>> Begin Information shown
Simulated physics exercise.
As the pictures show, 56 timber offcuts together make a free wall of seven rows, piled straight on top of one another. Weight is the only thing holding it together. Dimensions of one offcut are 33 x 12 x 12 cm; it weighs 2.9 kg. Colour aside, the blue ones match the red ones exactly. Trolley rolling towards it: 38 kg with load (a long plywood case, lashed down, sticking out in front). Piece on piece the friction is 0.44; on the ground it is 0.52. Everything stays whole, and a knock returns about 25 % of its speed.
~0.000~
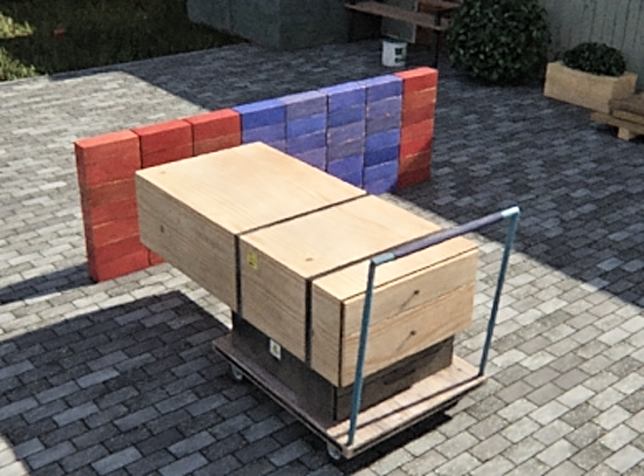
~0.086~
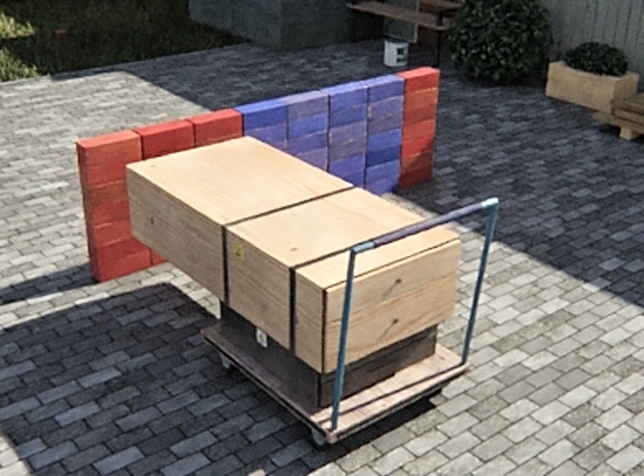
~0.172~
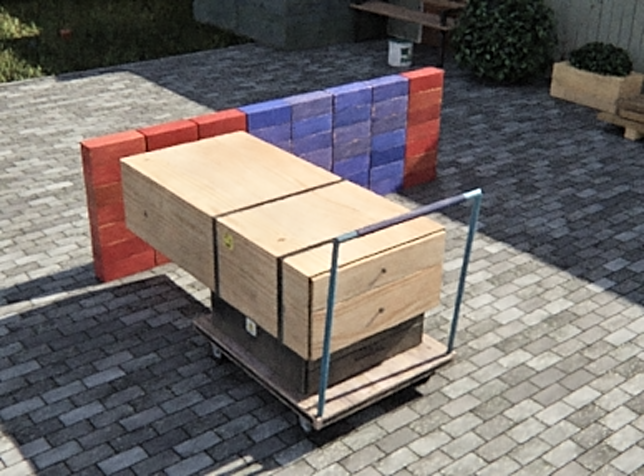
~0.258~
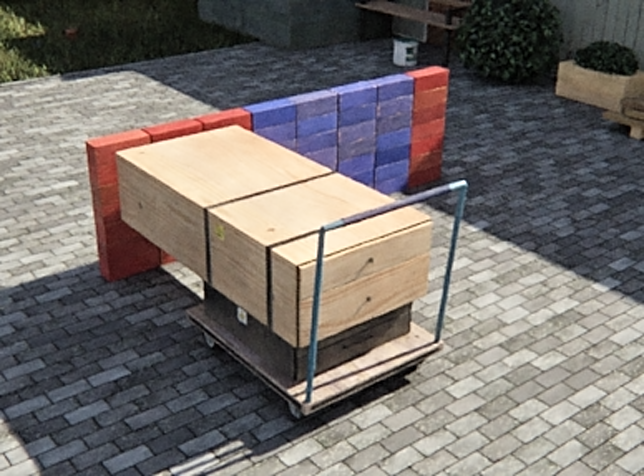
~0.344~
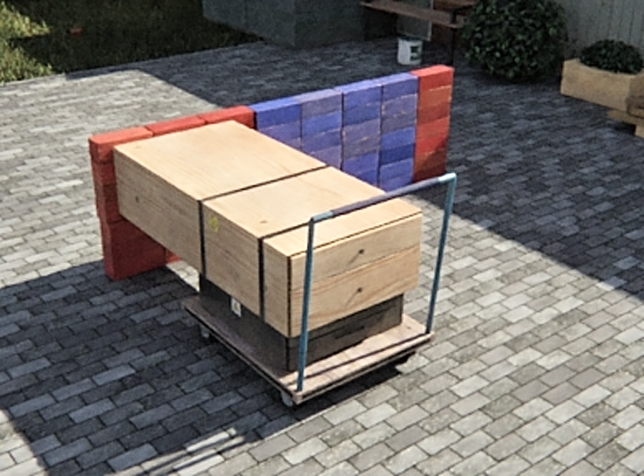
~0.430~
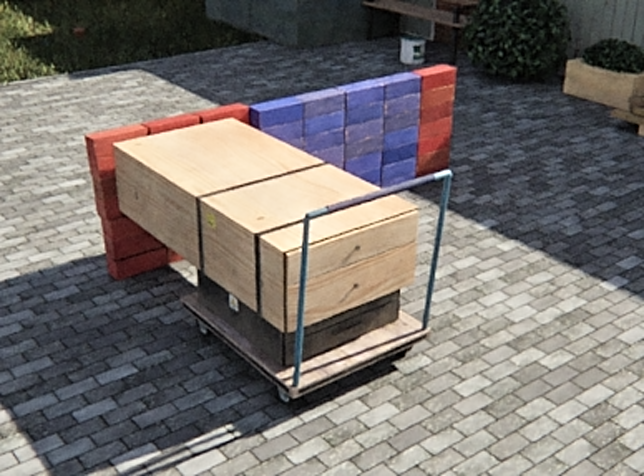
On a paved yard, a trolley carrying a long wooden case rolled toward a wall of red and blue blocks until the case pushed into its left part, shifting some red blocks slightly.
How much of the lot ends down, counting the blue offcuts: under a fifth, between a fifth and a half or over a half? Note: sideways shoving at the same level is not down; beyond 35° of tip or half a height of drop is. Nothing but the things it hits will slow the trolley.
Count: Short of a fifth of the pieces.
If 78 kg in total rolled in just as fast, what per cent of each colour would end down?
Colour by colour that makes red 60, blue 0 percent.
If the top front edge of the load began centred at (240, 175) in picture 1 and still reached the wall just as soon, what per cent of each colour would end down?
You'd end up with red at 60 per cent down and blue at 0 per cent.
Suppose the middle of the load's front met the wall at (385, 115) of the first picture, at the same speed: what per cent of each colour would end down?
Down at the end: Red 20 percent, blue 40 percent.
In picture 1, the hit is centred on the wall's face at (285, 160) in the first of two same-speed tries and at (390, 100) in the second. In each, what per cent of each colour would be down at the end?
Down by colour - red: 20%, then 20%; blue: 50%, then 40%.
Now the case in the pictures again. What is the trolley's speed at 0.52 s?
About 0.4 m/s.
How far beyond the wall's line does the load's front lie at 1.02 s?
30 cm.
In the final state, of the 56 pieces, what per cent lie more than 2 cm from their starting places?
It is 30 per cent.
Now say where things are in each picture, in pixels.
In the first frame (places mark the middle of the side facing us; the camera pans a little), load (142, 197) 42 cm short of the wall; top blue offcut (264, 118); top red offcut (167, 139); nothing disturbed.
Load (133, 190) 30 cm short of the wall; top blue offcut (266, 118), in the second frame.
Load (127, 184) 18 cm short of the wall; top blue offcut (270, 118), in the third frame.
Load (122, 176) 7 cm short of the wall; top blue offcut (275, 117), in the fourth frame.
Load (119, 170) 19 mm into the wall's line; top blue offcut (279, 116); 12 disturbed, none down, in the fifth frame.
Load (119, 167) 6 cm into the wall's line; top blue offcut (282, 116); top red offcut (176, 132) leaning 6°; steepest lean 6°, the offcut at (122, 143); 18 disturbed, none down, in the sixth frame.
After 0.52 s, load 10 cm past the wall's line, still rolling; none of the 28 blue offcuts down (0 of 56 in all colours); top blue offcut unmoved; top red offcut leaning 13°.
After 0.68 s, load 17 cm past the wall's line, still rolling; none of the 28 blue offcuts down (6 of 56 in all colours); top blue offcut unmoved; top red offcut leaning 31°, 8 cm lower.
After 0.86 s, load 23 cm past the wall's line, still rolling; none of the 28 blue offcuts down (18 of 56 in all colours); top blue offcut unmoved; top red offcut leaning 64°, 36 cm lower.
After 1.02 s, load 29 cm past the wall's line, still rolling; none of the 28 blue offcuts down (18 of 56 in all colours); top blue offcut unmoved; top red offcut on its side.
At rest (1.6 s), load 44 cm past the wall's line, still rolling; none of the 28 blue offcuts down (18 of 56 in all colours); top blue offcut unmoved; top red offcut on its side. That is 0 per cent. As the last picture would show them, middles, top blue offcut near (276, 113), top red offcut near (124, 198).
>> End Information shown
Requirement.
Write out the full listing verbatim, excluding its pictures.

Exercise answer.
Simulated physics exercise.
As the pictures show, 56 timber offcuts together make a free wall of seven rows, piled straight on top of one another. Weight is the only thing holding it together. Dimensions of one offcut are 33 x 12 x 12 cm; it weighs 2.9 kg. Colour aside, the blue ones match the red ones exactly. Trolley rolling towards it: 38 kg with load (a long plywood case, lashed down, sticking out in front). Piece on piece the friction is 0.44; on the ground it is 0.52. Everything stays whole, and a knock returns about 25 % of its speed.
~0.000~
~0.086~
~0.172~
~0.258~
~0.344~
~0.430~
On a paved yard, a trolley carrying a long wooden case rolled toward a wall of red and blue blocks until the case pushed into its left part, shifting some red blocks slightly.
How much of the lot ends down, counting the blue offcuts: under a fifth, between a fifth and a half or over a half? Note: sideways shoving at the same level is not down; beyond 35° of tip or half a height of drop is. Nothing but the things it hits will slow the trolley.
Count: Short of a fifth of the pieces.
If 78 kg in total rolled in just as fast, what per cent of each colour would end down?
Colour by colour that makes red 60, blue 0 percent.
If the top front edge of the load began centred at (240, 175) in picture 1 and still reached the wall just as soon, what per cent of each colour would end down?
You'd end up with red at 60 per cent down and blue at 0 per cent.
Suppose the middle of the load's front met the wall at (385, 115) of the first picture, at the same speed: what per cent of each colour would end down?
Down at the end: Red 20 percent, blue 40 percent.
In picture 1, the hit is centred on the wall's face at (285, 160) in the first of two same-speed tries and at (390, 100) in the second. In each, what per cent of each colour would be down at the end?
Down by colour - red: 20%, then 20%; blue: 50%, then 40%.
Now the case in the pictures again. What is the trolley's speed at 0.52 s?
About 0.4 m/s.
How far beyond the wall's line does the load's front lie at 1.02 s?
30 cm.
In the final state, of the 56 pieces, what per cent lie more than 2 cm from their starting places?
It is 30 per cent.
Now say where things are in each picture, in pixels.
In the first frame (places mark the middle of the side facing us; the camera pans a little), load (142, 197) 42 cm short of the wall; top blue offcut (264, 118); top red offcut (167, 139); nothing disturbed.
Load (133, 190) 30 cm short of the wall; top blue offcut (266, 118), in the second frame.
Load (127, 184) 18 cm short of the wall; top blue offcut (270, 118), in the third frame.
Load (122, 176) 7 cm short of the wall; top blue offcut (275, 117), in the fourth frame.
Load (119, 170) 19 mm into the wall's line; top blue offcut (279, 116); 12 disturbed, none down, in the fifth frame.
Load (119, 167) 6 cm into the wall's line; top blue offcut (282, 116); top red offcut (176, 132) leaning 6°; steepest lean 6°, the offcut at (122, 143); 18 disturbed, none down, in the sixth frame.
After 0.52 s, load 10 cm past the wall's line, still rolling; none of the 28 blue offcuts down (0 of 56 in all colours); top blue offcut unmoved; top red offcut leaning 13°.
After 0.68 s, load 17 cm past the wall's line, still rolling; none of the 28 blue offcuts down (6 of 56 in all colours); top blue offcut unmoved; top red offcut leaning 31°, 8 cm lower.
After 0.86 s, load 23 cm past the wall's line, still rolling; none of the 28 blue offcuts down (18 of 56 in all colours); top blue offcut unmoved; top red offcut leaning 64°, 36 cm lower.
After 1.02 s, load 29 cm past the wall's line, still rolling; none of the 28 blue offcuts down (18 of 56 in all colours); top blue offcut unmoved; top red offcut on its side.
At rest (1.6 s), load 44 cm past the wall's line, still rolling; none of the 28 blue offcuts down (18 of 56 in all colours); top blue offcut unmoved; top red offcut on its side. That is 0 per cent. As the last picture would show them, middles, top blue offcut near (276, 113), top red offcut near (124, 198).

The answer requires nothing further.